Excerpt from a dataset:
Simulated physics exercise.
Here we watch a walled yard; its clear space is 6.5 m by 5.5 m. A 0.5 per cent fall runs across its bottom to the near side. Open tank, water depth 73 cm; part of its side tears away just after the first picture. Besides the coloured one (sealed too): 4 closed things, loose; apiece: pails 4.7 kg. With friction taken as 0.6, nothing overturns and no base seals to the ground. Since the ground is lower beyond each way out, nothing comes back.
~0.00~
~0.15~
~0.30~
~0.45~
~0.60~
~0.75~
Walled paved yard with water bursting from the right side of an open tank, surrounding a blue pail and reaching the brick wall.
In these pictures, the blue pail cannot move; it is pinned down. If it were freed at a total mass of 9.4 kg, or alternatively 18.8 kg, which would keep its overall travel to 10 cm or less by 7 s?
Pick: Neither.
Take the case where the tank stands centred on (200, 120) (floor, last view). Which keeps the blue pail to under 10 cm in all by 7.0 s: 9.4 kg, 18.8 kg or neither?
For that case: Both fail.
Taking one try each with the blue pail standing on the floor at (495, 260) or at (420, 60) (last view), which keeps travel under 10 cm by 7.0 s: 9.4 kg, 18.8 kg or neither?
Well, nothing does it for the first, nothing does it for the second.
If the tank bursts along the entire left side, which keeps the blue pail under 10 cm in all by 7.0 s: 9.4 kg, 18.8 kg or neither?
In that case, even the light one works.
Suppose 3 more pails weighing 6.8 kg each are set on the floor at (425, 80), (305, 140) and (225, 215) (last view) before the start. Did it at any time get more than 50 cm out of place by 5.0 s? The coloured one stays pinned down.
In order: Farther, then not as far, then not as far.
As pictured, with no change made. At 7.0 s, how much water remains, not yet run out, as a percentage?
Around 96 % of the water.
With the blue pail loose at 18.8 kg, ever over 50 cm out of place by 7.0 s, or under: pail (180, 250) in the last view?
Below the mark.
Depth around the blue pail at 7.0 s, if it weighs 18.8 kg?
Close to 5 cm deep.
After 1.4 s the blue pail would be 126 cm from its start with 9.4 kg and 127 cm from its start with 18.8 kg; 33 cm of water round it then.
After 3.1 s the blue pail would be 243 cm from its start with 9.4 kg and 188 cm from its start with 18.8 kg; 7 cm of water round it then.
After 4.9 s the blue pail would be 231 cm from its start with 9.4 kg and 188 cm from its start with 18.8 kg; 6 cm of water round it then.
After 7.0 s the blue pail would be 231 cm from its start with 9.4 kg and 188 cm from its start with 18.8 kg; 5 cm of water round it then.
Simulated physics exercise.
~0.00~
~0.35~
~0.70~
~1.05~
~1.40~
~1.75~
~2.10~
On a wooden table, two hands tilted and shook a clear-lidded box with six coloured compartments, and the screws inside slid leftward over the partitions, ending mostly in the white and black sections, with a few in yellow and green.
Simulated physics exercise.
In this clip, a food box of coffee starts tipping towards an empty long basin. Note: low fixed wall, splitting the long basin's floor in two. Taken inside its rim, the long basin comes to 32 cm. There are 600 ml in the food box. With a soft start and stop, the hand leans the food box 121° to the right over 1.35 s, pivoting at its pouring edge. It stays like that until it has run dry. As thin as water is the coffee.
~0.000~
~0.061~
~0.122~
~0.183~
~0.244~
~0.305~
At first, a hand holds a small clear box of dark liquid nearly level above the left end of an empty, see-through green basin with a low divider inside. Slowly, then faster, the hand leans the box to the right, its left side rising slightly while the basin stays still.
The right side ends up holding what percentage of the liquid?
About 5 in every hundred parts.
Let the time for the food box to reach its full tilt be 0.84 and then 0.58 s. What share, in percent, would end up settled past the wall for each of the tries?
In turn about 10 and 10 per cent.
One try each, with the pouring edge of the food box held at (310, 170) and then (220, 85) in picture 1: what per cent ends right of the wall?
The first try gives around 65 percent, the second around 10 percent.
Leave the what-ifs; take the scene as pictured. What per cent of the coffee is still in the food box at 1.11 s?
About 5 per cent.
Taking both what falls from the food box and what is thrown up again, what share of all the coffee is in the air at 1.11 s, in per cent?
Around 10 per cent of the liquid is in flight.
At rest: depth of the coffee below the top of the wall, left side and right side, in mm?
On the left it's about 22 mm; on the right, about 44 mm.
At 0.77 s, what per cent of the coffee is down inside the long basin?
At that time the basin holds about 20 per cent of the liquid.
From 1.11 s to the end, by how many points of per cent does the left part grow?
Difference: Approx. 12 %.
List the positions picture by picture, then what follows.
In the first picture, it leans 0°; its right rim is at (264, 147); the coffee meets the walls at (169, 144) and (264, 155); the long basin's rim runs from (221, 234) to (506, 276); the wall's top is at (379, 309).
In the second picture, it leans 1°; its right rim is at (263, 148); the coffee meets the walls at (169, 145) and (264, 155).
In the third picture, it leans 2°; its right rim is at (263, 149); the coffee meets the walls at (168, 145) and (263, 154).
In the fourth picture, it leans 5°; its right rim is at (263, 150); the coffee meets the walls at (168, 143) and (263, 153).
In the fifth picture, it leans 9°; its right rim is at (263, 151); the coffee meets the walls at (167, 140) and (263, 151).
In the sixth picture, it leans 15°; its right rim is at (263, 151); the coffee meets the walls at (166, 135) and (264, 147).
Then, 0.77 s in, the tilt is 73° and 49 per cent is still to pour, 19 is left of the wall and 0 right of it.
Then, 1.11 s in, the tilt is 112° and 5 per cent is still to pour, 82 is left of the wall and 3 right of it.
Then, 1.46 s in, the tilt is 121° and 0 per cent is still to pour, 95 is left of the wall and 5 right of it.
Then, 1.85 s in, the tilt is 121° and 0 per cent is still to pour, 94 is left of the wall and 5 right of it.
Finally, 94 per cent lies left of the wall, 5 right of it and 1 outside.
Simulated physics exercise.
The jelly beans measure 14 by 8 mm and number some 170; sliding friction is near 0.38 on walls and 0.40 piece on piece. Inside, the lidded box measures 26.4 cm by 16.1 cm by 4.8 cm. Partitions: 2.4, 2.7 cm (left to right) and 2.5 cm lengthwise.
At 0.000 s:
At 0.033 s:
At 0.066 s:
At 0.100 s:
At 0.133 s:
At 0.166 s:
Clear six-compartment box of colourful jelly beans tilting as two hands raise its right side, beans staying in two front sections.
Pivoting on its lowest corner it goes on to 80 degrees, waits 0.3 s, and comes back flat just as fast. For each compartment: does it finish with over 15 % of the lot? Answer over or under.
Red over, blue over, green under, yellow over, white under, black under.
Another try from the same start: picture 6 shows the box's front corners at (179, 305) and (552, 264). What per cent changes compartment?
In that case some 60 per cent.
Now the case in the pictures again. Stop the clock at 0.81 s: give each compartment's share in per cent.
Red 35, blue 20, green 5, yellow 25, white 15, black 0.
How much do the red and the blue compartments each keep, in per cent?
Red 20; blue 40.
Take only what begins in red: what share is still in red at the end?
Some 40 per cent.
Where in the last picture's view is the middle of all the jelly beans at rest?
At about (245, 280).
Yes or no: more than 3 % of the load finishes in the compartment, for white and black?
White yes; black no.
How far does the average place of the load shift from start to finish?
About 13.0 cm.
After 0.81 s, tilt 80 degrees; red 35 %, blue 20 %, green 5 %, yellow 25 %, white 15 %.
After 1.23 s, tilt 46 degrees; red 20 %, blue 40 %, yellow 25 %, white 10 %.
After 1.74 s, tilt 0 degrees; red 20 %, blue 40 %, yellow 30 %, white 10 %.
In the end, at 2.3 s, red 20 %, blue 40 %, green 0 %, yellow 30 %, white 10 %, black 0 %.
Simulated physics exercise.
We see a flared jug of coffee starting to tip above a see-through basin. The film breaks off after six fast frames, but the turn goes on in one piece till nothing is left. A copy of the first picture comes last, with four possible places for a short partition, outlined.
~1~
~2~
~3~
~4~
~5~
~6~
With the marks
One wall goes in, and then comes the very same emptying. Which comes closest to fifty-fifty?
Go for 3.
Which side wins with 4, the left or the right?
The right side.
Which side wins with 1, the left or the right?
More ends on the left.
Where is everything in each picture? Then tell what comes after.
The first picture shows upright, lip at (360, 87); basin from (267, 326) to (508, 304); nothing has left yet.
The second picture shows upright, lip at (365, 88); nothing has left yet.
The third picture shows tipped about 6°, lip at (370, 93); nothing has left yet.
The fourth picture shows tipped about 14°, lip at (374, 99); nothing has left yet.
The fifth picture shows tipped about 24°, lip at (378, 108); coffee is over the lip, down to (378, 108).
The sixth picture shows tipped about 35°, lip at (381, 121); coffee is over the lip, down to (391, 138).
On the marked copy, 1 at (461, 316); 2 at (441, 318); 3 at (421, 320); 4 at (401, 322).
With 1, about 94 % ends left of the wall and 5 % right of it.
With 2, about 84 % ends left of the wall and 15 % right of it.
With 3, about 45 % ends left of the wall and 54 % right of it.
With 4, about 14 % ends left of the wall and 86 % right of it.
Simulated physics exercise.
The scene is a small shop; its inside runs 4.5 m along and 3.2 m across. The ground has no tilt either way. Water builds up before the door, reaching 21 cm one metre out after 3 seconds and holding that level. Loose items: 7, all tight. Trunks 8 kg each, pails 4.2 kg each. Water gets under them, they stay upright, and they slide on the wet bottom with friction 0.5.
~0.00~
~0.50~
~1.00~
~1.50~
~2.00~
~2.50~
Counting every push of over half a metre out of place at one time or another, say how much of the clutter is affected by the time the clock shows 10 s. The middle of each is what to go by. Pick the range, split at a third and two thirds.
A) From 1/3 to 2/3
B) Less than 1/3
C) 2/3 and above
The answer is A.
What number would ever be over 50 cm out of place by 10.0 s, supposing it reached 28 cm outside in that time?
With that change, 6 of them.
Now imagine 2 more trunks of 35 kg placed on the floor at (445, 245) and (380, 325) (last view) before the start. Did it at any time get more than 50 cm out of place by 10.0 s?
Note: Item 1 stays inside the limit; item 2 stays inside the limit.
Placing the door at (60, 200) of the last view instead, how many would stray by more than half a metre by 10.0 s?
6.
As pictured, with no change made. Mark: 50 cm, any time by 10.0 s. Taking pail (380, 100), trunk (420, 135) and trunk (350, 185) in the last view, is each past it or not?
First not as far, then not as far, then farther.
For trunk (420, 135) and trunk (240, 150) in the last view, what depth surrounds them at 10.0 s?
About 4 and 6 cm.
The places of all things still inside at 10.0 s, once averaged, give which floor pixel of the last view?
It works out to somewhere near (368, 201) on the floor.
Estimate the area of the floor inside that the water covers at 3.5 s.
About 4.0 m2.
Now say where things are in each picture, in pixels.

• **GOAL**
Identify the lines of the data that contain the word "friction". Copy each of them.

• **CORRECT RESPONSE**
Here we watch a walled yard; its clear space is 6.5 m by 5.5 m. A 0.5 per cent fall runs across its bottom to the near side. Open tank, water depth 73 cm; part of its side tears away just after the first picture. Besides the coloured one (sealed too): 4 closed things, loose; apiece: pails 4.7 kg. With friction taken as 0.6, nothing overturns and no base seals to the ground. Since the ground is lower beyond each way out, nothing comes back.
The jelly beans measure 14 by 8 mm and number some 170; sliding friction is near 0.38 on walls and 0.40 piece on piece. Inside, the lidded box measures 26.4 cm by 16.1 cm by 4.8 cm. Partitions: 2.4, 2.7 cm (left to right) and 2.5 cm lengthwise.
The scene is a small shop; its inside runs 4.5 m along and 3.2 m across. The ground has no tilt either way. Water builds up before the door, reaching 21 cm one metre out after 3 seconds and holding that level. Loose items: 7, all tight. Trunks 8 kg each, pails 4.2 kg each. Water gets under them, they stay upright, and they slide on the wet bottom with friction 0.5.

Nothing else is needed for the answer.